─── SOURCE RECORDS
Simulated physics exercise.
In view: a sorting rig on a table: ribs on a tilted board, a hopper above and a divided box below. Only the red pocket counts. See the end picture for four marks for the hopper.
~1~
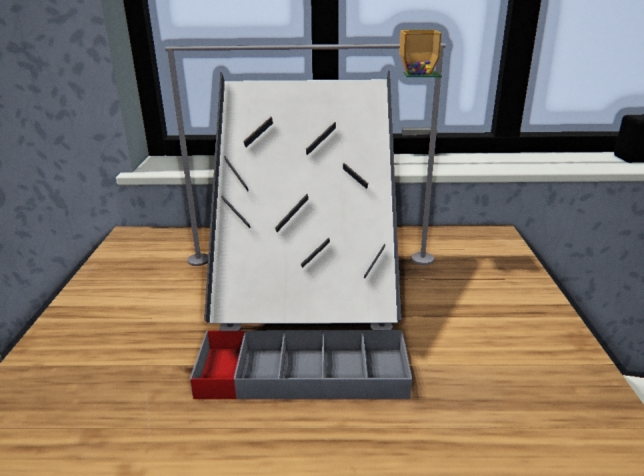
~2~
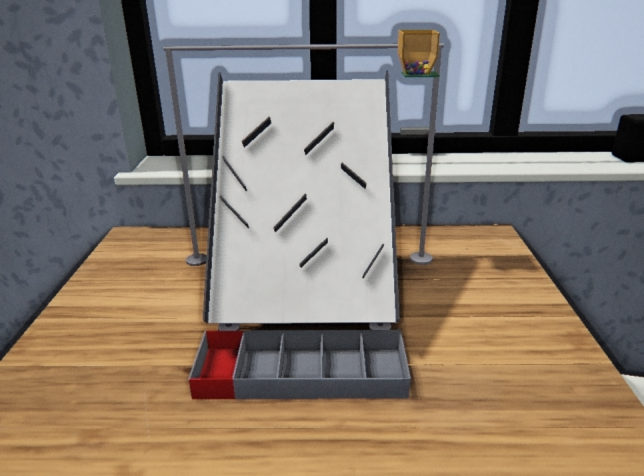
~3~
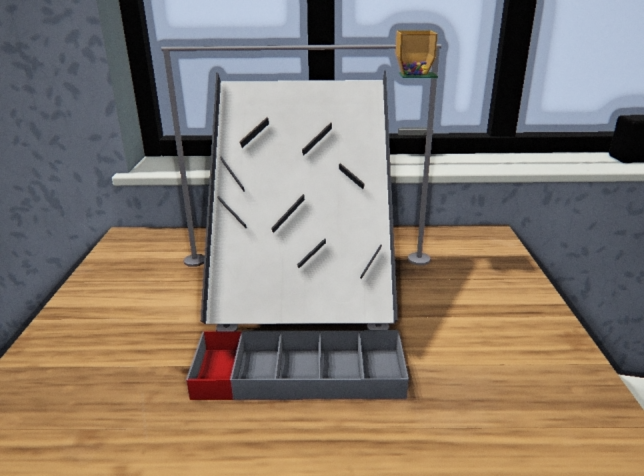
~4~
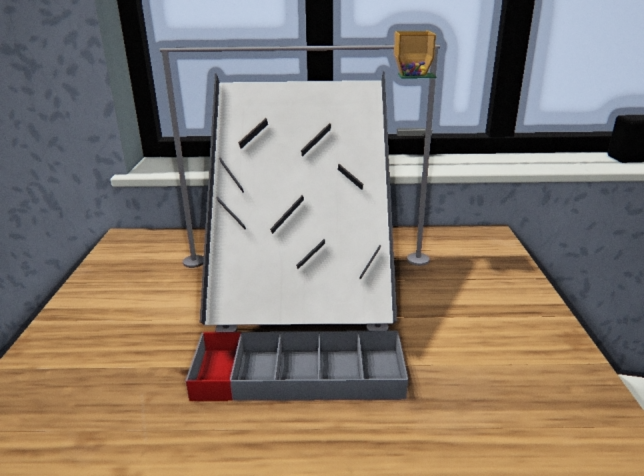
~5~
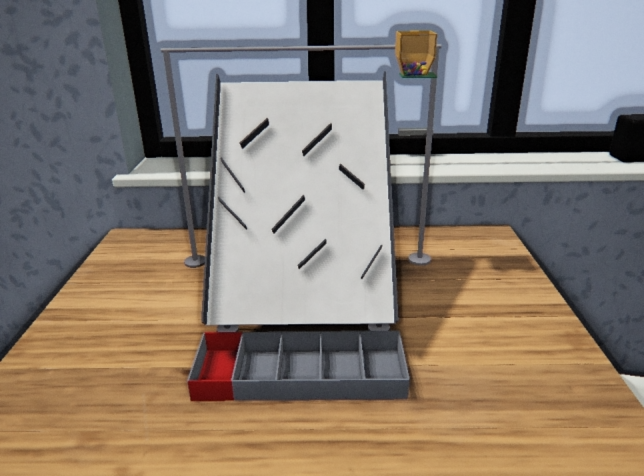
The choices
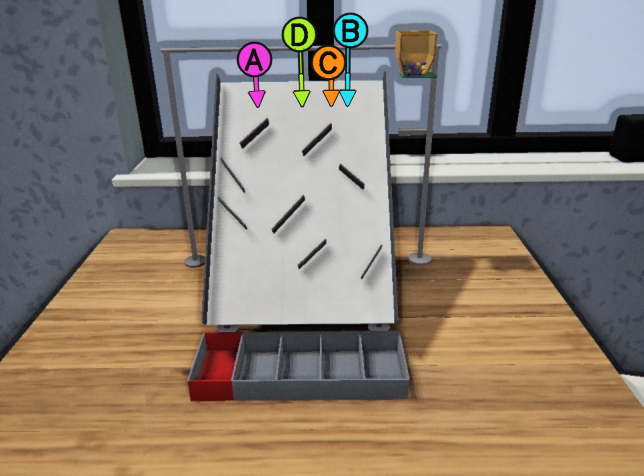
Tilted white board with dark ribs standing on a wooden table beneath a small hopper, almost still as the view shifts slightly.
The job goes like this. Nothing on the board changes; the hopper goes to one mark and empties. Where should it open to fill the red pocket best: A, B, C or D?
Go for D.
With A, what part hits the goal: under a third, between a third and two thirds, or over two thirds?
It is under a third.
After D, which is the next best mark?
C.
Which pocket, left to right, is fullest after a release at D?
The first from the left.
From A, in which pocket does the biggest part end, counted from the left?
The second from the left.
On the marked copy, mark A meets the board at (257, 101); mark B meets the board at (347, 100); mark C meets the board at (331, 100); mark D meets the board at (302, 100).
With A, a small part in the red pocket, most in other pockets, a small part held on the board.
With B, a small part in the red pocket, most in other pockets, a small part held on the board.
With C, about a third in the red pocket, about two thirds in other pockets.
With D, nearly all in the red pocket, a small part in other pockets.
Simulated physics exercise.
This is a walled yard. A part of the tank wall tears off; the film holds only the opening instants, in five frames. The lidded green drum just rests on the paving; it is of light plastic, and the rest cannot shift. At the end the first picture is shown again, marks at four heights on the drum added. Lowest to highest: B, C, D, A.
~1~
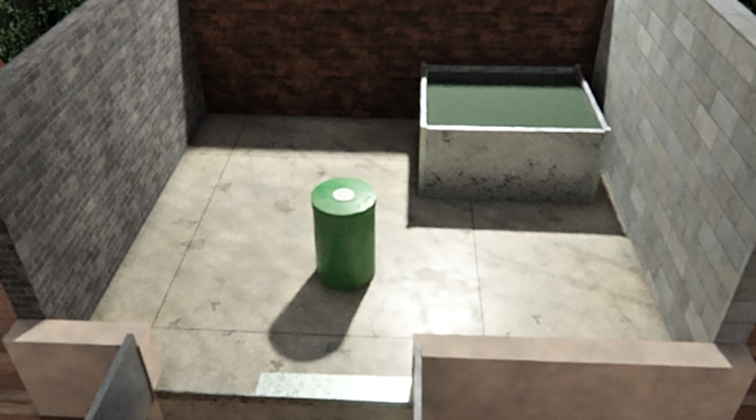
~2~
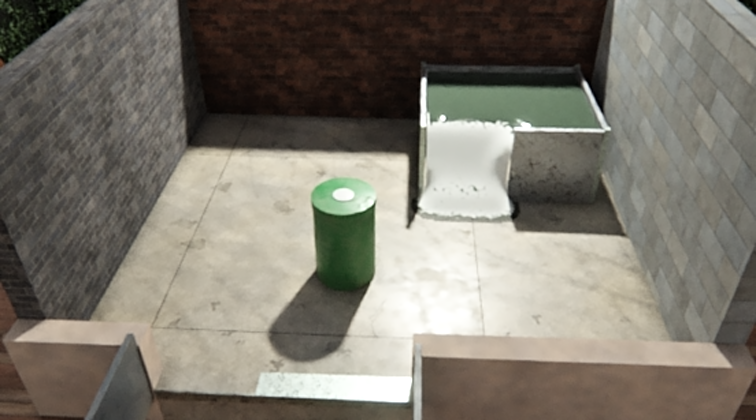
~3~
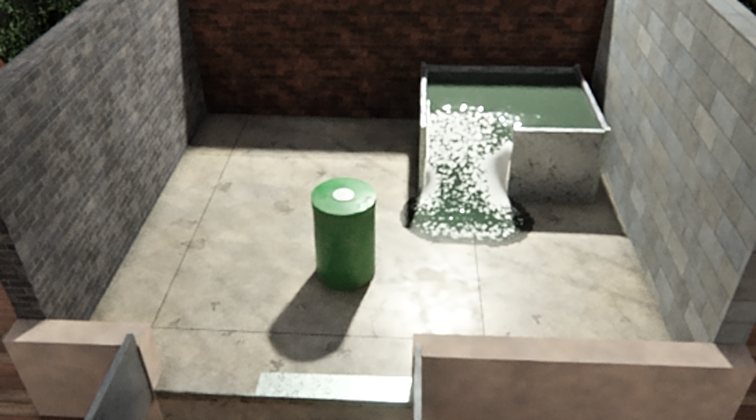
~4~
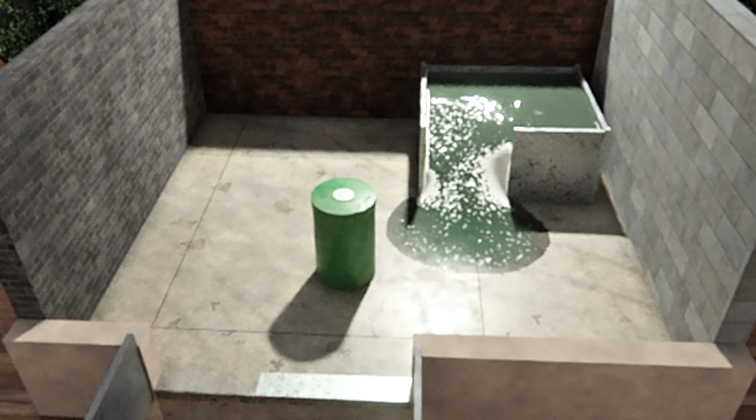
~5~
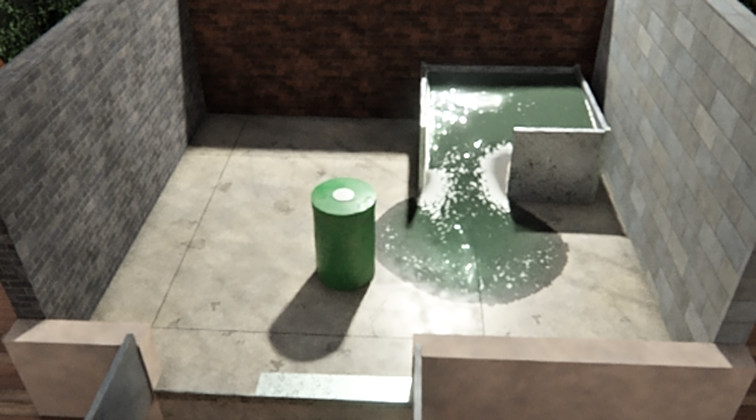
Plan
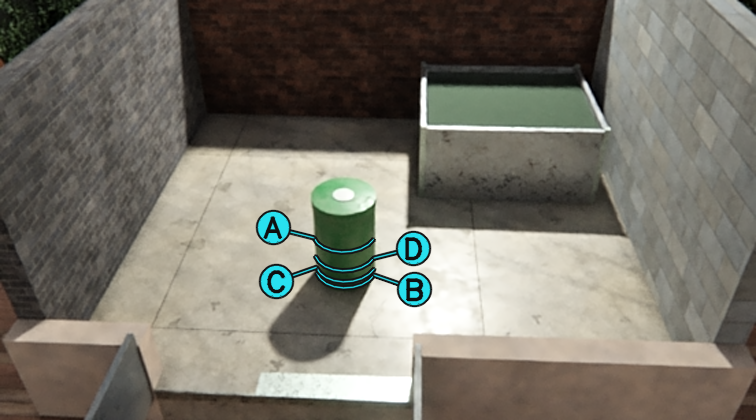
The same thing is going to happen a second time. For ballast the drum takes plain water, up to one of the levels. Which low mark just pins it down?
Go for A.
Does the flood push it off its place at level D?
Yes, that goes wrong.
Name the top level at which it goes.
Here it is level D.
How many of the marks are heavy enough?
One of them.
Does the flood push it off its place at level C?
Yes, it does.
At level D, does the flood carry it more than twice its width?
──────
[PROBLEM TO WORK ON] Search the data above for the word "picture", then gather each line in which it appears.

[WRITTEN RESPONSE]
In view: a sorting rig on a table: ribs on a tilted board, a hopper above and a divided box below. Only the red pocket counts. See the end picture for four marks for the hopper.
This is a walled yard. A part of the tank wall tears off; the film holds only the opening instants, in five frames. The lidded green drum just rests on the paving; it is of light plastic, and the rest cannot shift. At the end the first picture is shown again, marks at four heights on the drum added. Lowest to highest: B, C, D, A.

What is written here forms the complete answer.